Problem to work on.
Copy out the data exactly, leaving the pictures behind.

Collected material.
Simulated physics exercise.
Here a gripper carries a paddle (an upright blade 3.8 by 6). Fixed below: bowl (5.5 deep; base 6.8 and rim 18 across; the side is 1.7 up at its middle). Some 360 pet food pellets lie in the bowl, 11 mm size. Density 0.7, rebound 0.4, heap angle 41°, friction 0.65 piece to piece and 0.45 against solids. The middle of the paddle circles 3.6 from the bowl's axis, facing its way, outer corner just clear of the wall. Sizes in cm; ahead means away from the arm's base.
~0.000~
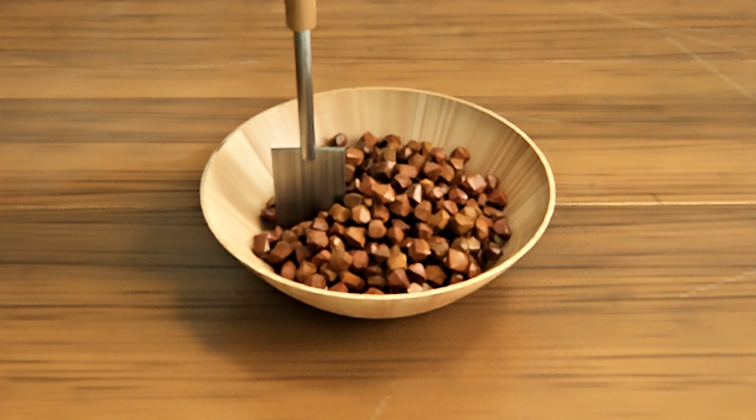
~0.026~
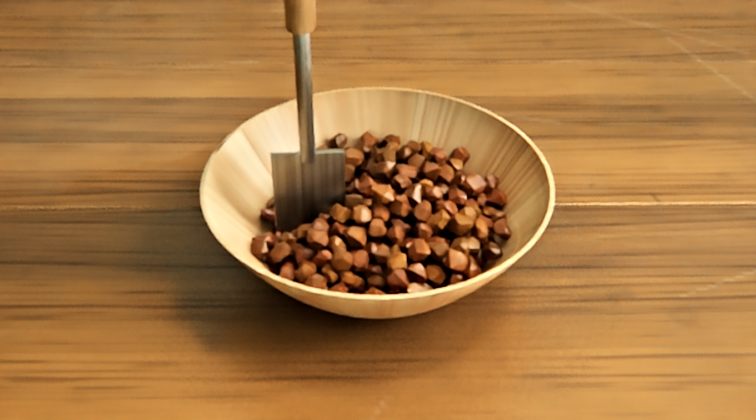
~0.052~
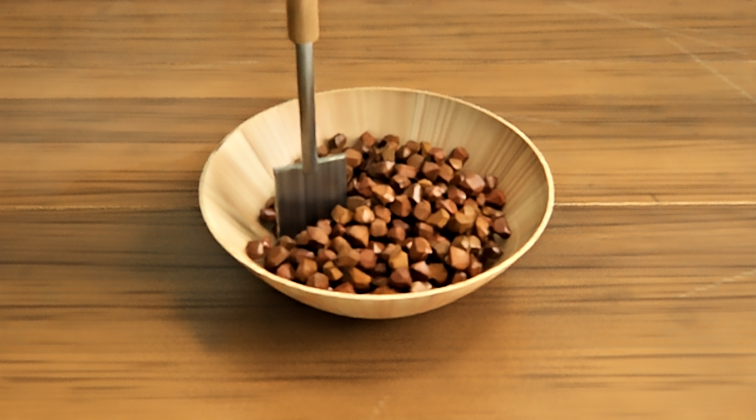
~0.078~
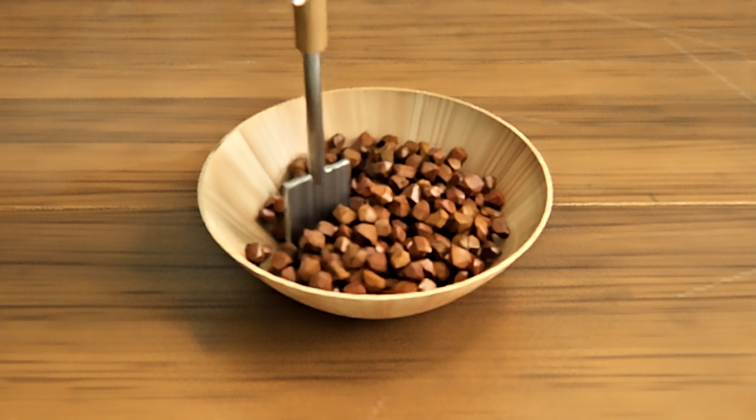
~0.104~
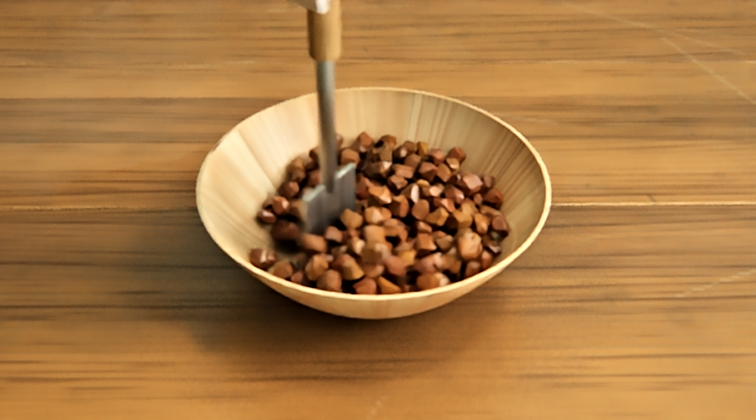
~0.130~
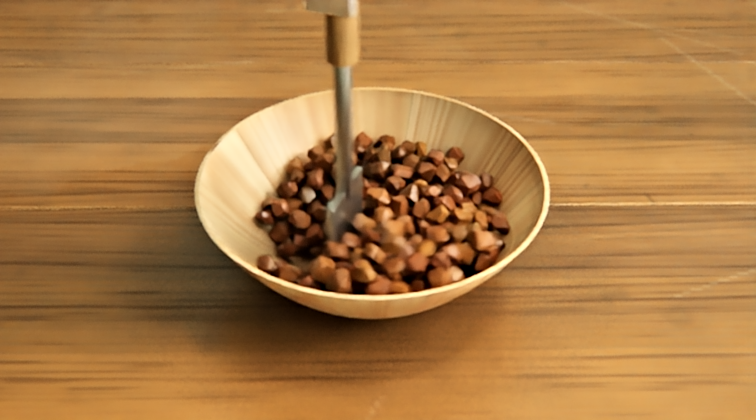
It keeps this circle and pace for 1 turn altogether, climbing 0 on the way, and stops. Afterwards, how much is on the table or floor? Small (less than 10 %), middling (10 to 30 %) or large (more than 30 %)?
A middling share, 10 to 30 %, ends on the table or floor.
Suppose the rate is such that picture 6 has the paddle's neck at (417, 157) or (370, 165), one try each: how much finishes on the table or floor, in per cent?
Some 40 and 30 per cent.
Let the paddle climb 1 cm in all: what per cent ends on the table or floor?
Some 15 per cent.
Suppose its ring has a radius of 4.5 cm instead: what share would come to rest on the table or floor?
It would be near 30 per cent.
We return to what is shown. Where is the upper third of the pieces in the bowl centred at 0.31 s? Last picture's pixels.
At about (459, 155).
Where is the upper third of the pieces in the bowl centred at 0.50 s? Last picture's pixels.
Around (298, 142).
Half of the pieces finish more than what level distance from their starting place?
About 7 cm.
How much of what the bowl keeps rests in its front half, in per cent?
Roughly 65 per cent.
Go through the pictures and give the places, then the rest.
Paddle neck at (307, 124), 0° round; upper third of the load around (394, 203), from x 265 to 500, top at y 140; 360 in the bowl, in the first frame.
Paddle neck at (306, 127), 5° round; upper third of the load around (394, 206), from x 260 to 500, top at y 140, in the second frame.
Paddle neck at (308, 137), 20° round; upper third of the load around (391, 216), from x 255 to 500, top at y 140, in the third frame.
Paddle neck at (316, 147), 35° round; upper third of the load around (387, 225), from x 255 to 500, top at y 140, in the fourth frame.
Paddle neck at (328, 156), 51° round; upper third of the load around (390, 236), from x 260 to 500, top at y 140, in the fifth frame.
Paddle neck at (344, 162), 67° round; upper third of the load around (398, 234), from x 265 to 500, top at y 140; 360 in the bowl, in the sixth frame.
By 0.31 s, 179° round, highest piece 8 above the table; 343 in the bowl, 7 on the table or floor, 10 in flight or on the tool.
By 0.50 s, 292° round, highest piece 8 above the table; 315 in the bowl, 30 on the table or floor, 15 in flight or on the tool.
By 0.79 s, 0° round, highest piece 6 above the table; 300 in the bowl, 60 on the table or floor.
By 1.49 s, 0° round, highest piece 6 above the table; 300 in the bowl, 60 on the table or floor.
Final count, 300 in the bowl, 60 on the table or floor. That is 17 % on the table or floor.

Solution to this task.
Simulated physics exercise.
Here a gripper carries a paddle (an upright blade 3.8 by 6). Fixed below: bowl (5.5 deep; base 6.8 and rim 18 across; the side is 1.7 up at its middle). Some 360 pet food pellets lie in the bowl, 11 mm size. Density 0.7, rebound 0.4, heap angle 41°, friction 0.65 piece to piece and 0.45 against solids. The middle of the paddle circles 3.6 from the bowl's axis, facing its way, outer corner just clear of the wall. Sizes in cm; ahead means away from the arm's base.
~0.000~
~0.026~
~0.052~
~0.078~
~0.104~
~0.130~
It keeps this circle and pace for 1 turn altogether, climbing 0 on the way, and stops. Afterwards, how much is on the table or floor? Small (less than 10 %), middling (10 to 30 %) or large (more than 30 %)?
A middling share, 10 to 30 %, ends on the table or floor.
Suppose the rate is such that picture 6 has the paddle's neck at (417, 157) or (370, 165), one try each: how much finishes on the table or floor, in per cent?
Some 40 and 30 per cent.
Let the paddle climb 1 cm in all: what per cent ends on the table or floor?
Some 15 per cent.
Suppose its ring has a radius of 4.5 cm instead: what share would come to rest on the table or floor?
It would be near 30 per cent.
We return to what is shown. Where is the upper third of the pieces in the bowl centred at 0.31 s? Last picture's pixels.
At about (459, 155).
Where is the upper third of the pieces in the bowl centred at 0.50 s? Last picture's pixels.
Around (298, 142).
Half of the pieces finish more than what level distance from their starting place?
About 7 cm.
How much of what the bowl keeps rests in its front half, in per cent?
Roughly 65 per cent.
Go through the pictures and give the places, then the rest.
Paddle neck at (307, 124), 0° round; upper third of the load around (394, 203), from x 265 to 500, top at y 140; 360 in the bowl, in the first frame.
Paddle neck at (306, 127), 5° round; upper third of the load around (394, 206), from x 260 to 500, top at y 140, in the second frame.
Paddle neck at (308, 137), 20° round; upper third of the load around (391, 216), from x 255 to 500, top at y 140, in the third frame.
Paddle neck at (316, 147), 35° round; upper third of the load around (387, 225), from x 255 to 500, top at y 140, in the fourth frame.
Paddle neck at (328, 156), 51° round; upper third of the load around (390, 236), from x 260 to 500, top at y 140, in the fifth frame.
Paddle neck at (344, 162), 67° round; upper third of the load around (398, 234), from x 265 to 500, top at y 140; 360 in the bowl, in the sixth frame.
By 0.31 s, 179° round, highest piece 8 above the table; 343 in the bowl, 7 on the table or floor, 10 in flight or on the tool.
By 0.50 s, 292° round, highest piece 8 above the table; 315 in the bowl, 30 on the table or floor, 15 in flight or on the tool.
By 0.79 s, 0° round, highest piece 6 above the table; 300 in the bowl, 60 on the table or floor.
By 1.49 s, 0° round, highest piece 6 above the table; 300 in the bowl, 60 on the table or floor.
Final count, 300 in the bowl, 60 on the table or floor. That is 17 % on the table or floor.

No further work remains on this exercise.